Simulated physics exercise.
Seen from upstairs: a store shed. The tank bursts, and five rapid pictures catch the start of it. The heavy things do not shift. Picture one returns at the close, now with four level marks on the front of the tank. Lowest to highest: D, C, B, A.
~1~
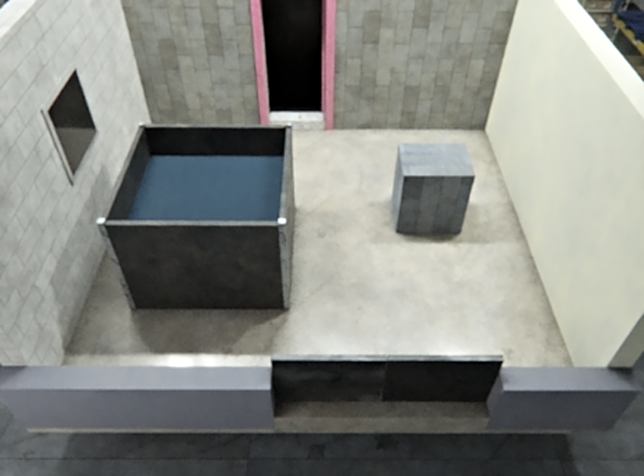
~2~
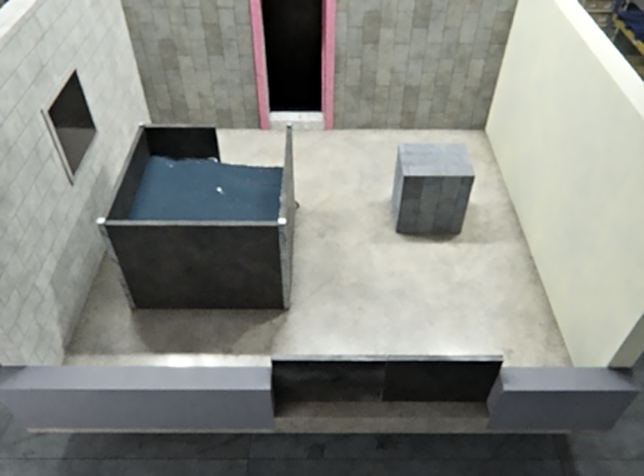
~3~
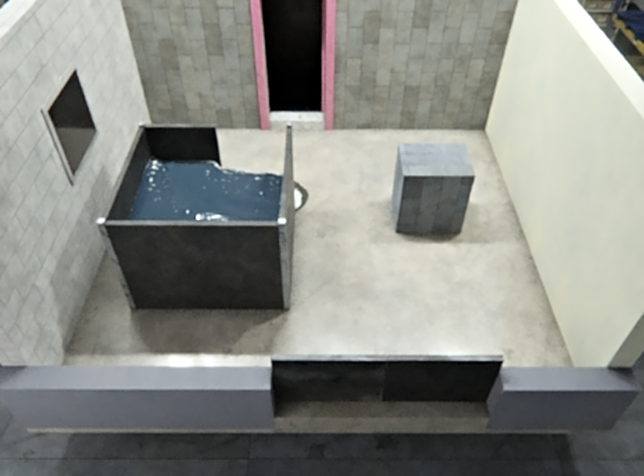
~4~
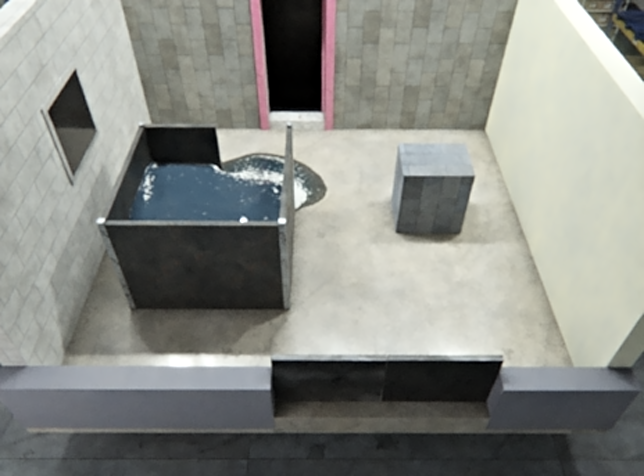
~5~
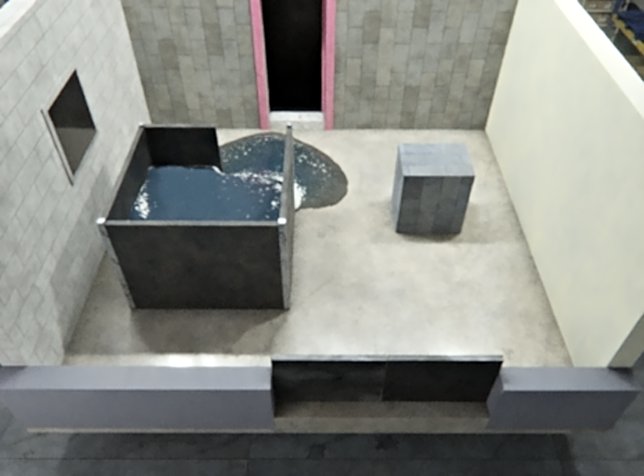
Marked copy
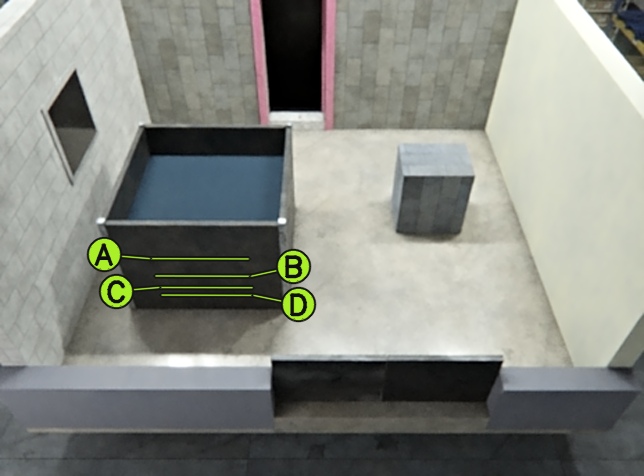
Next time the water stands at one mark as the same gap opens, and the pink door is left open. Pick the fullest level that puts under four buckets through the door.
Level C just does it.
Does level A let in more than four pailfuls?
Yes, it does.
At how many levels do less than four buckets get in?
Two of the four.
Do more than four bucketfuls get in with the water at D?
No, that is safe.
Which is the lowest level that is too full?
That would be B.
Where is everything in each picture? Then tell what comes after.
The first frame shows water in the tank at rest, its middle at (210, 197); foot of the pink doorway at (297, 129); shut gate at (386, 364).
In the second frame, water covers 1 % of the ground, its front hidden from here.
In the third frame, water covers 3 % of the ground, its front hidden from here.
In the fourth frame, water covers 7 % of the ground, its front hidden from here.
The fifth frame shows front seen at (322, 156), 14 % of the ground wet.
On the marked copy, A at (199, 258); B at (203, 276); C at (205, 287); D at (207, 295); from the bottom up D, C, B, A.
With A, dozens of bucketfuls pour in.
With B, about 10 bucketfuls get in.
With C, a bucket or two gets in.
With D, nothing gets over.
--
TASK PROMPT
Quote the data above in full, leaving out the pictures it holds.

RESPONSE
Simulated physics exercise.
Seen from upstairs: a store shed. The tank bursts, and five rapid pictures catch the start of it. The heavy things do not shift. Picture one returns at the close, now with four level marks on the front of the tank. Lowest to highest: D, C, B, A.
~1~
~2~
~3~
~4~
~5~
Marked copy
Next time the water stands at one mark as the same gap opens, and the pink door is left open. Pick the fullest level that puts under four buckets through the door.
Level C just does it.
Does level A let in more than four pailfuls?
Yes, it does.
At how many levels do less than four buckets get in?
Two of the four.
Do more than four bucketfuls get in with the water at D?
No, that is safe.
Which is the lowest level that is too full?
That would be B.
Where is everything in each picture? Then tell what comes after.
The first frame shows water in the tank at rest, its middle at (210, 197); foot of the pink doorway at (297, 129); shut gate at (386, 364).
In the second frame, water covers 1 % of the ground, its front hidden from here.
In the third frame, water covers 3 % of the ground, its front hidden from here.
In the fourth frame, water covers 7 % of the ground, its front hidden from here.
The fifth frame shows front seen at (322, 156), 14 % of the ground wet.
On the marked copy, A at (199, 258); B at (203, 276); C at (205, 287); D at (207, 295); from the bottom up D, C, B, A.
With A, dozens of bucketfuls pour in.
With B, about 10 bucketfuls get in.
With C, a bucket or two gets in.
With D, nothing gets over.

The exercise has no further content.